[What is required] Wherever a line below holds the word "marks", copy that line.

[Available data]
++++++

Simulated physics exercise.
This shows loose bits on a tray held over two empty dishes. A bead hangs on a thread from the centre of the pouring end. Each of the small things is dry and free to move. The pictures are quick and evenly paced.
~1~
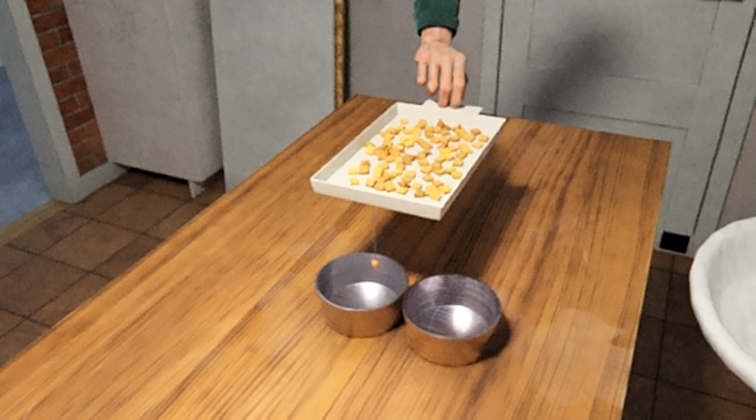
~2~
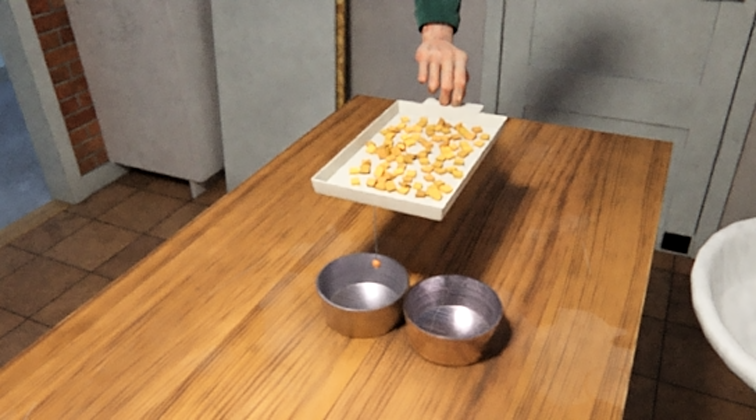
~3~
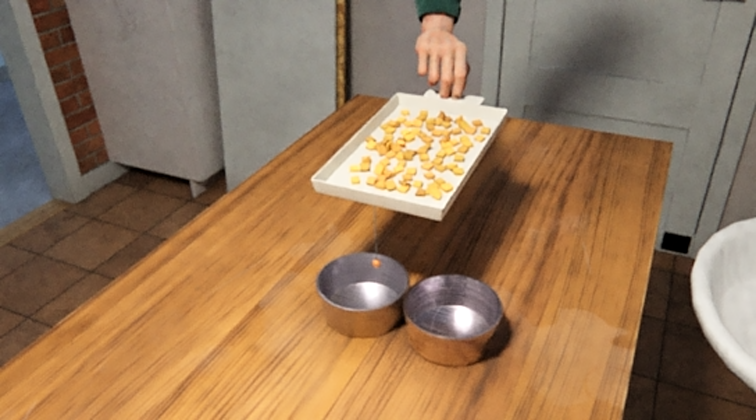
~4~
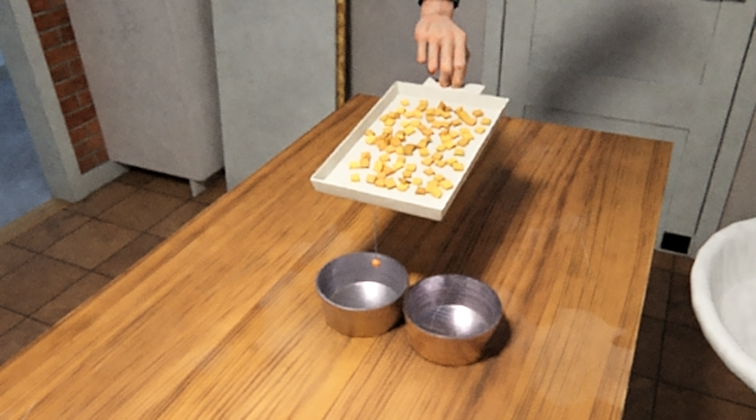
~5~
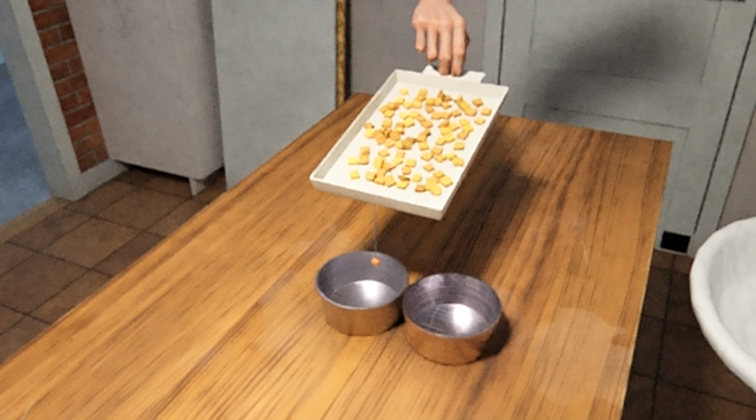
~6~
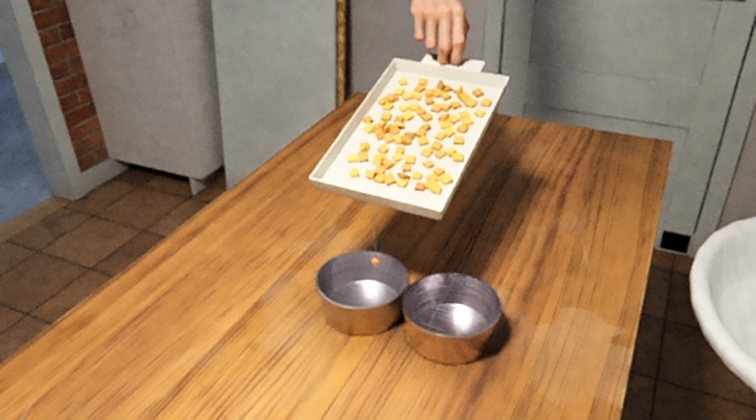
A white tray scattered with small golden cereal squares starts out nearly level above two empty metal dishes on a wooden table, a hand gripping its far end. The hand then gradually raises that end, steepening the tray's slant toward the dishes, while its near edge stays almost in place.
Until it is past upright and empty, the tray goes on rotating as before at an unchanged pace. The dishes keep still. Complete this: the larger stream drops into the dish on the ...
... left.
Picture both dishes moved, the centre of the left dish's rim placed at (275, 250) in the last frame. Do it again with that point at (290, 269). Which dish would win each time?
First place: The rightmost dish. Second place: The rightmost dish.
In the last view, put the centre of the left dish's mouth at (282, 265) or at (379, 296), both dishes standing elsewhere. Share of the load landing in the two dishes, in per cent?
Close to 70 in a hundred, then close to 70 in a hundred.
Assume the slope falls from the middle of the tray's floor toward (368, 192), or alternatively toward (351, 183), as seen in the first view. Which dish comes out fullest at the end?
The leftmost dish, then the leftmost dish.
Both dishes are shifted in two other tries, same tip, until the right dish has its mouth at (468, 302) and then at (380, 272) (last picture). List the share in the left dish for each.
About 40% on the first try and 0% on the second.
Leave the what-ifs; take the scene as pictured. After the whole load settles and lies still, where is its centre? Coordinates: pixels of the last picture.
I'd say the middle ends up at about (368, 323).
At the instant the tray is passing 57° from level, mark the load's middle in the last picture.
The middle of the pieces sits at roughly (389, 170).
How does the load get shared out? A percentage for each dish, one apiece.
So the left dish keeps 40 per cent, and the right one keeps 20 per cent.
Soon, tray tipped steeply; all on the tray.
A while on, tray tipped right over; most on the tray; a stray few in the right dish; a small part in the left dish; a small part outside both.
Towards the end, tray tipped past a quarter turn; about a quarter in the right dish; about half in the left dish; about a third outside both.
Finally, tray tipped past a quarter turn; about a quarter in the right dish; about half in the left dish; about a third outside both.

++++++

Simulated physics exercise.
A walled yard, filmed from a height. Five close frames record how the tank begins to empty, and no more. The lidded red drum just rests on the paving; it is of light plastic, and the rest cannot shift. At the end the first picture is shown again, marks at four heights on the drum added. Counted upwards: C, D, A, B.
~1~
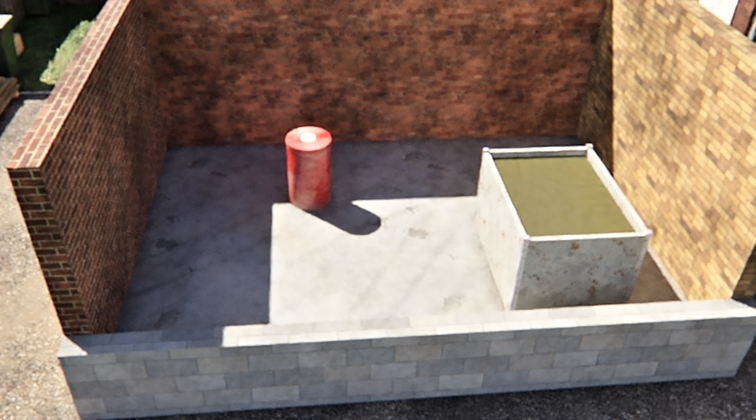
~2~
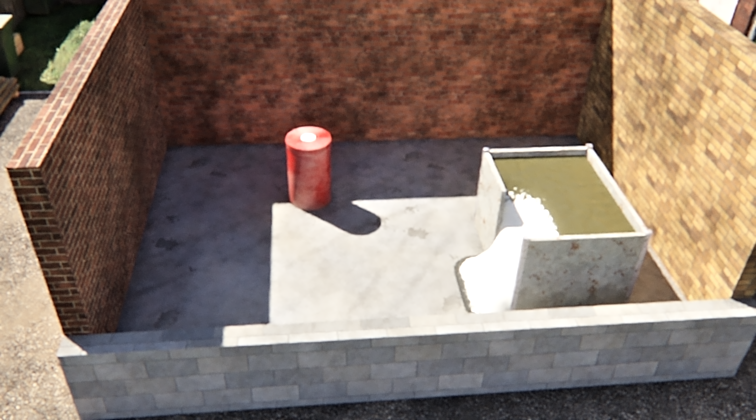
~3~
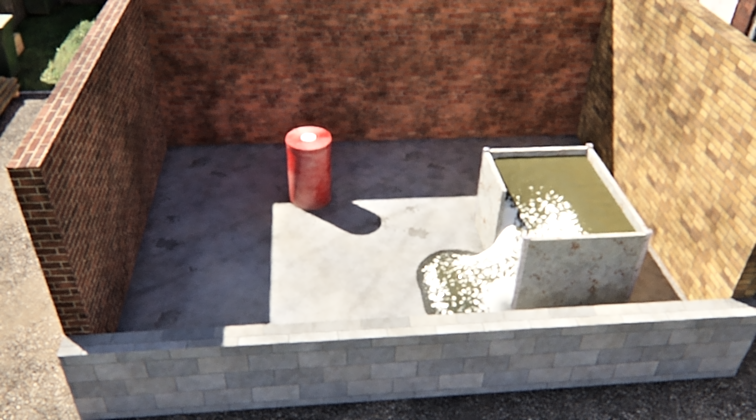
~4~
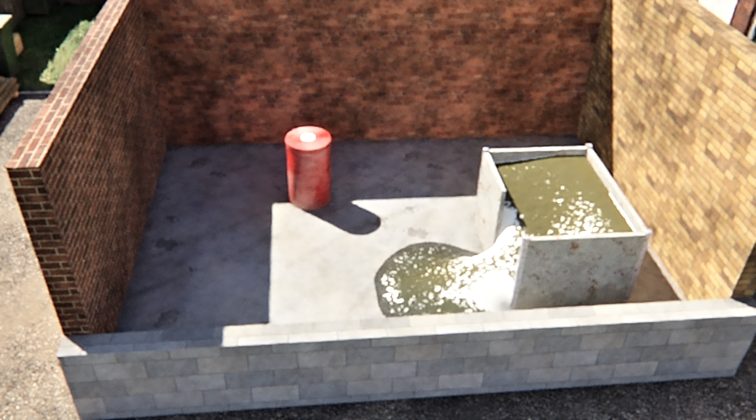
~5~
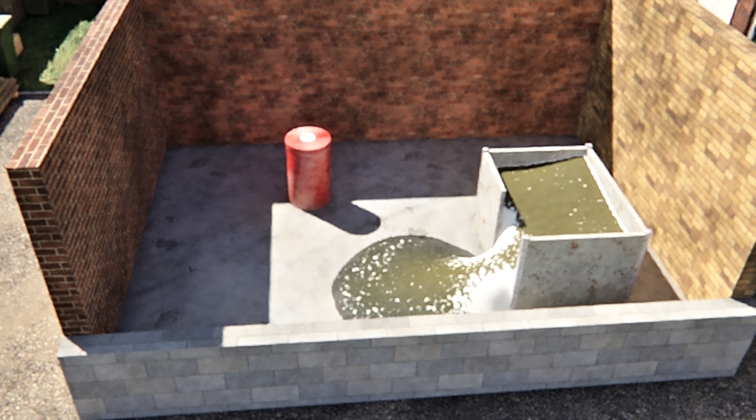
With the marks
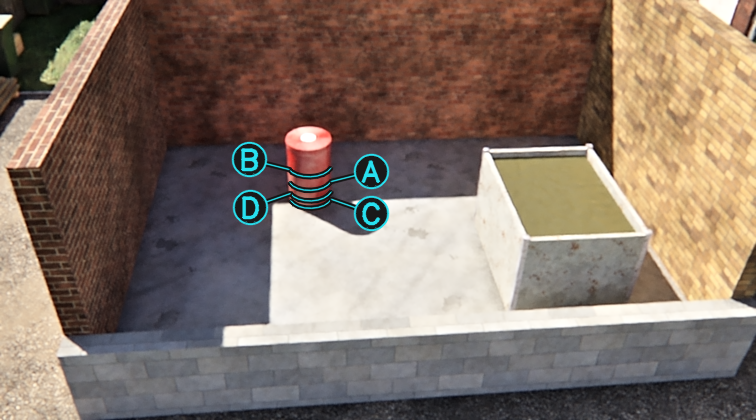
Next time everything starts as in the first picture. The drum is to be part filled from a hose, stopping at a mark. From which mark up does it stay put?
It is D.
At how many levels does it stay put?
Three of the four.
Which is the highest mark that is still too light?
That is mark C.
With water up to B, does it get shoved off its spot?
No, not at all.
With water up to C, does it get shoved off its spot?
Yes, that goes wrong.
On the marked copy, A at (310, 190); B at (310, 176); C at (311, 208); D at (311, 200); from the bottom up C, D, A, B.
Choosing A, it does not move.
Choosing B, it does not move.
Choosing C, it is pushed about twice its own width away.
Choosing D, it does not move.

++++++

[Written response]
A walled yard, filmed from a height. Five close frames record how the tank begins to empty, and no more. The lidded red drum just rests on the paving; it is of light plastic, and the rest cannot shift. At the end the first picture is shown again, marks at four heights on the drum added. Counted upwards: C, D, A, B.
With the marks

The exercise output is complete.